>>>
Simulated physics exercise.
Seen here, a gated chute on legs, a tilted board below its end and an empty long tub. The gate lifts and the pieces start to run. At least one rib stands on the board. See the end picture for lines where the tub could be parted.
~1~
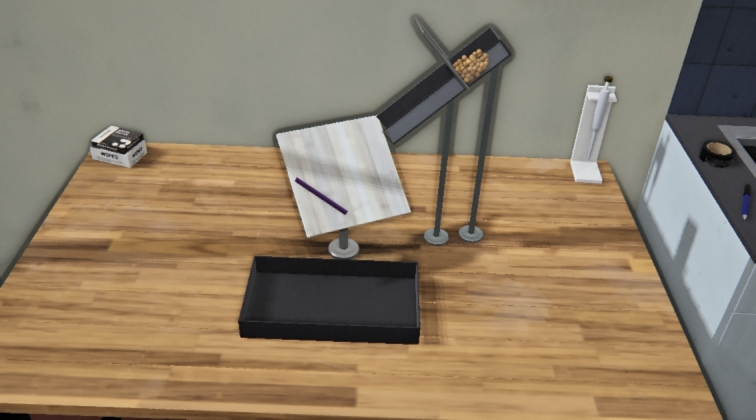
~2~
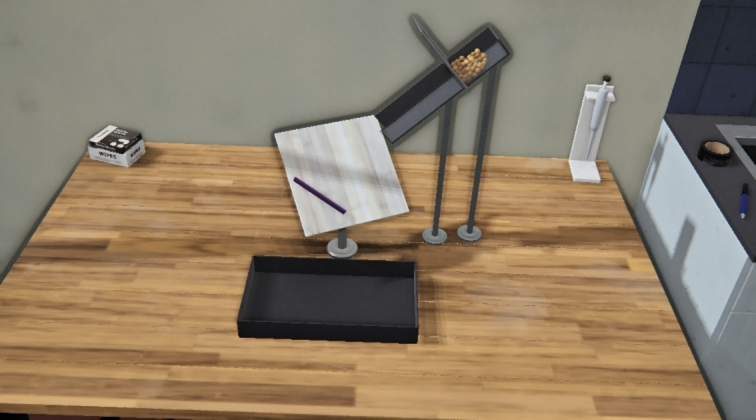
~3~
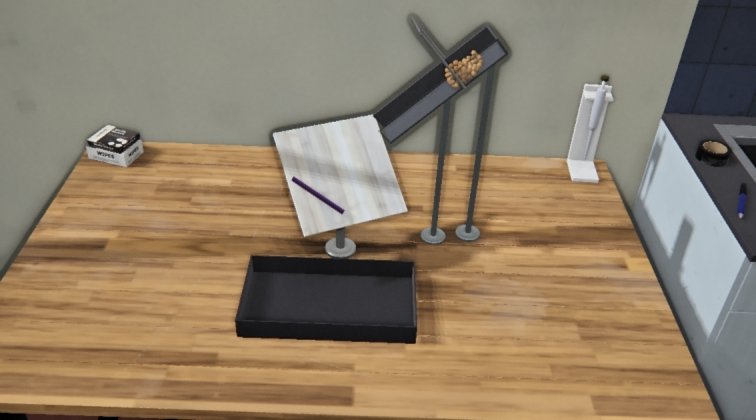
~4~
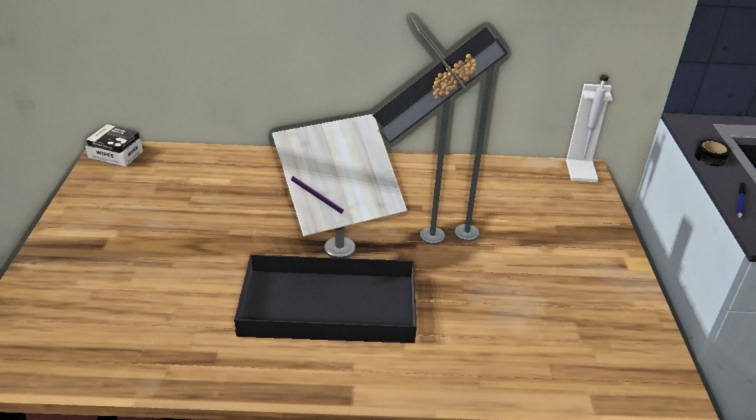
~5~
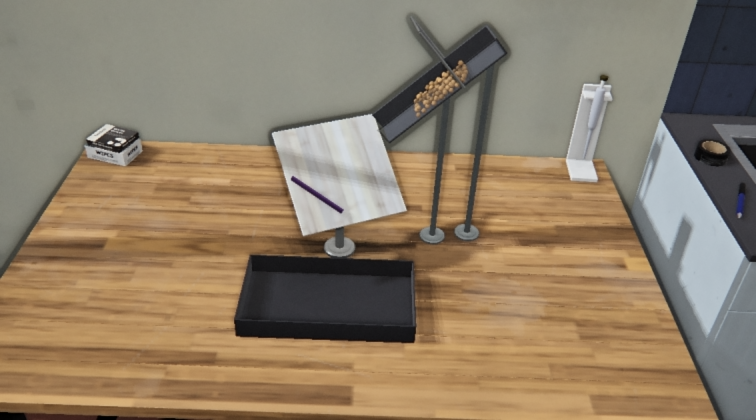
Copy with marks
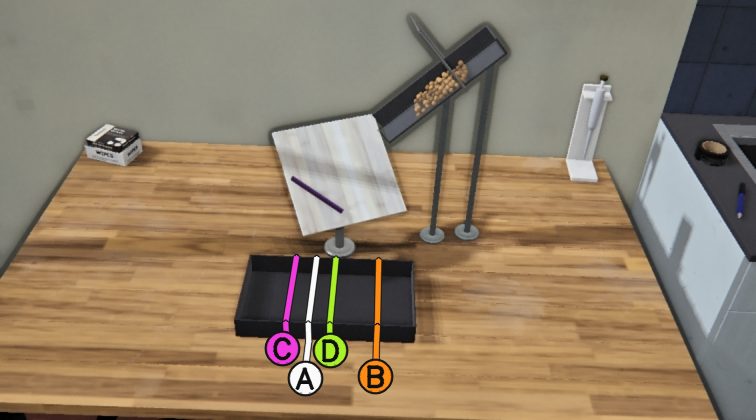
A dark chute on legs stands over a tilted board as round beads slide down it.
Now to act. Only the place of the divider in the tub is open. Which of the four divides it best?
Go for B.
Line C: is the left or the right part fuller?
Right.
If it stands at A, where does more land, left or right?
More lands on the right.
On the marked copy, line A crosses the front rim at (308, 322); line B crosses the front rim at (377, 325); line C crosses the front rim at (285, 321); line D crosses the front rim at (329, 323).
If A is chosen, of what is caught, a stray few on the left of the divider, nearly all on the right.
If B is chosen, of what is caught, about half on the left of the divider, about half on the right.
If C is chosen, of what is caught, a stray few on the left of the divider, nearly all on the right.
If D is chosen, of what is caught, a small part on the left of the divider, nearly all on the right.
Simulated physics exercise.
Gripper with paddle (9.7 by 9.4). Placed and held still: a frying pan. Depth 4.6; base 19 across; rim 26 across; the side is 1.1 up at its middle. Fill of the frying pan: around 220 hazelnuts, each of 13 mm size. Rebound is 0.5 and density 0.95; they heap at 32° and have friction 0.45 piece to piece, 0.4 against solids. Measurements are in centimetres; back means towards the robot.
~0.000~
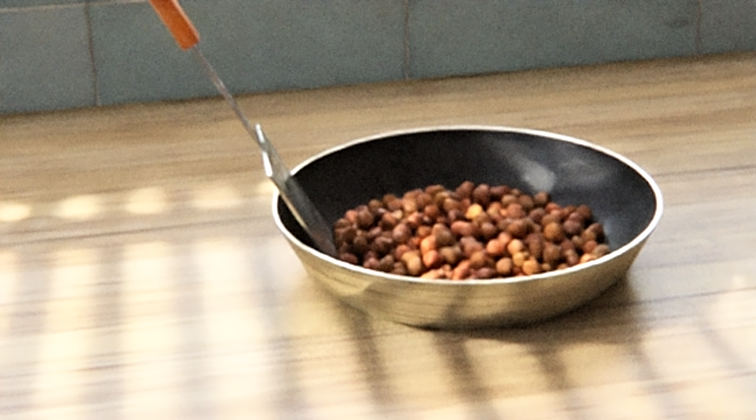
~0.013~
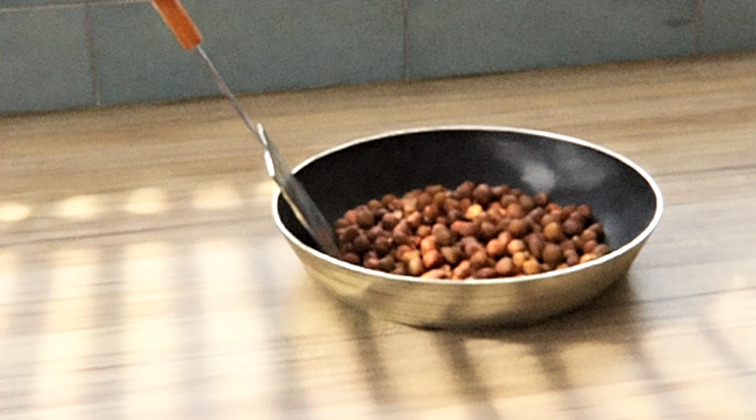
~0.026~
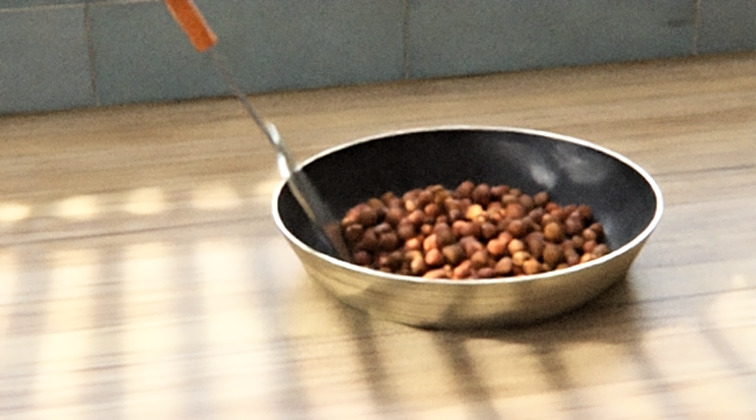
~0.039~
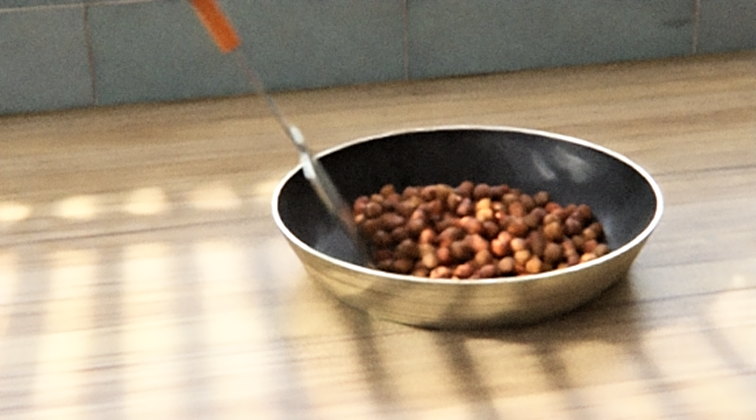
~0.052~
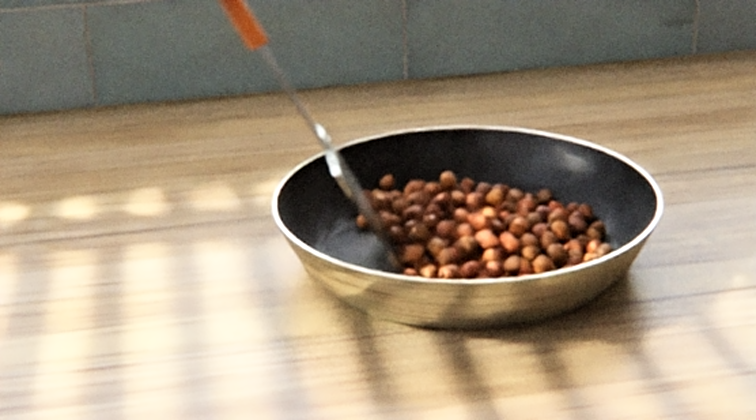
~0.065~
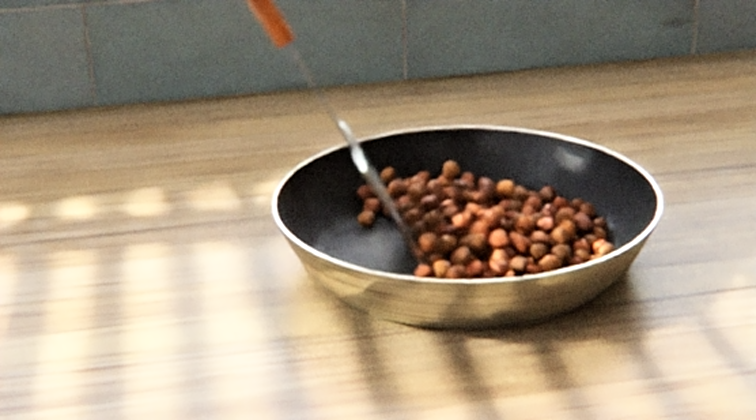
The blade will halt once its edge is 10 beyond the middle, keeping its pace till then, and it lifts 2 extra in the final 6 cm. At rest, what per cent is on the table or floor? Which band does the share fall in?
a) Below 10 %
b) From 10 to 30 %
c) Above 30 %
(c) Above 30 %.
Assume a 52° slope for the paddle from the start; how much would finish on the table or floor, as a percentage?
It would then be close to 40 %.
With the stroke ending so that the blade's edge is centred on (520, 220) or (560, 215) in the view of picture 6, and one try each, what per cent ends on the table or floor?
Around 5 per cent for the first try and 15 per cent for the second.
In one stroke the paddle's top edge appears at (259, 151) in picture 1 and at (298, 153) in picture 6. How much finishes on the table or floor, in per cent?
30 %.
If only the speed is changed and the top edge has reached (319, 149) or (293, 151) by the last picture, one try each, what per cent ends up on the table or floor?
Respectively, around 30 and 20 per cent.
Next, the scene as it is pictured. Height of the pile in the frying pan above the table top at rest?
About 3.0 cm.
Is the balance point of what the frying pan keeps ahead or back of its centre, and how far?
What stays is shifted forward by around 4.5 cm.
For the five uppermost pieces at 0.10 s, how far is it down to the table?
<<<
[AIM OF THE EXERCISE] Output the data above without changes, apart from leaving out the pictures.

[SOLUTION FOR THIS TASK]
Simulated physics exercise.
Seen here, a gated chute on legs, a tilted board below its end and an empty long tub. The gate lifts and the pieces start to run. At least one rib stands on the board. See the end picture for lines where the tub could be parted.
~1~
~2~
~3~
~4~
~5~
Copy with marks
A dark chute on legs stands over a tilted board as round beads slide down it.
Now to act. Only the place of the divider in the tub is open. Which of the four divides it best?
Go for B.
Line C: is the left or the right part fuller?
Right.
If it stands at A, where does more land, left or right?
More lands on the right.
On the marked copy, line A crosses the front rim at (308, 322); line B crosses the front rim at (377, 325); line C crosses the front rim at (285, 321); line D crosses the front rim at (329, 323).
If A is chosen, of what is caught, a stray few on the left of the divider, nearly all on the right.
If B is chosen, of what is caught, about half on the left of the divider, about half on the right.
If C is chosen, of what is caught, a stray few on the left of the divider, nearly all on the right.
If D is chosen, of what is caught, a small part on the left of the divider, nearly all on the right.
Simulated physics exercise.
Gripper with paddle (9.7 by 9.4). Placed and held still: a frying pan. Depth 4.6; base 19 across; rim 26 across; the side is 1.1 up at its middle. Fill of the frying pan: around 220 hazelnuts, each of 13 mm size. Rebound is 0.5 and density 0.95; they heap at 32° and have friction 0.45 piece to piece, 0.4 against solids. Measurements are in centimetres; back means towards the robot.
~0.000~
~0.013~
~0.026~
~0.039~
~0.052~
~0.065~
The blade will halt once its edge is 10 beyond the middle, keeping its pace till then, and it lifts 2 extra in the final 6 cm. At rest, what per cent is on the table or floor? Which band does the share fall in?
a) Below 10 %
b) From 10 to 30 %
c) Above 30 %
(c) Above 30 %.
Assume a 52° slope for the paddle from the start; how much would finish on the table or floor, as a percentage?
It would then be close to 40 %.
With the stroke ending so that the blade's edge is centred on (520, 220) or (560, 215) in the view of picture 6, and one try each, what per cent ends on the table or floor?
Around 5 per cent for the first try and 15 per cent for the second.
In one stroke the paddle's top edge appears at (259, 151) in picture 1 and at (298, 153) in picture 6. How much finishes on the table or floor, in per cent?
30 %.
If only the speed is changed and the top edge has reached (319, 149) or (293, 151) by the last picture, one try each, what per cent ends up on the table or floor?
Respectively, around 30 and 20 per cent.
Next, the scene as it is pictured. Height of the pile in the frying pan above the table top at rest?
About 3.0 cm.
Is the balance point of what the frying pan keeps ahead or back of its centre, and how far?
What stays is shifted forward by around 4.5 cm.
For the five uppermost pieces at 0.10 s, how far is it down to the table?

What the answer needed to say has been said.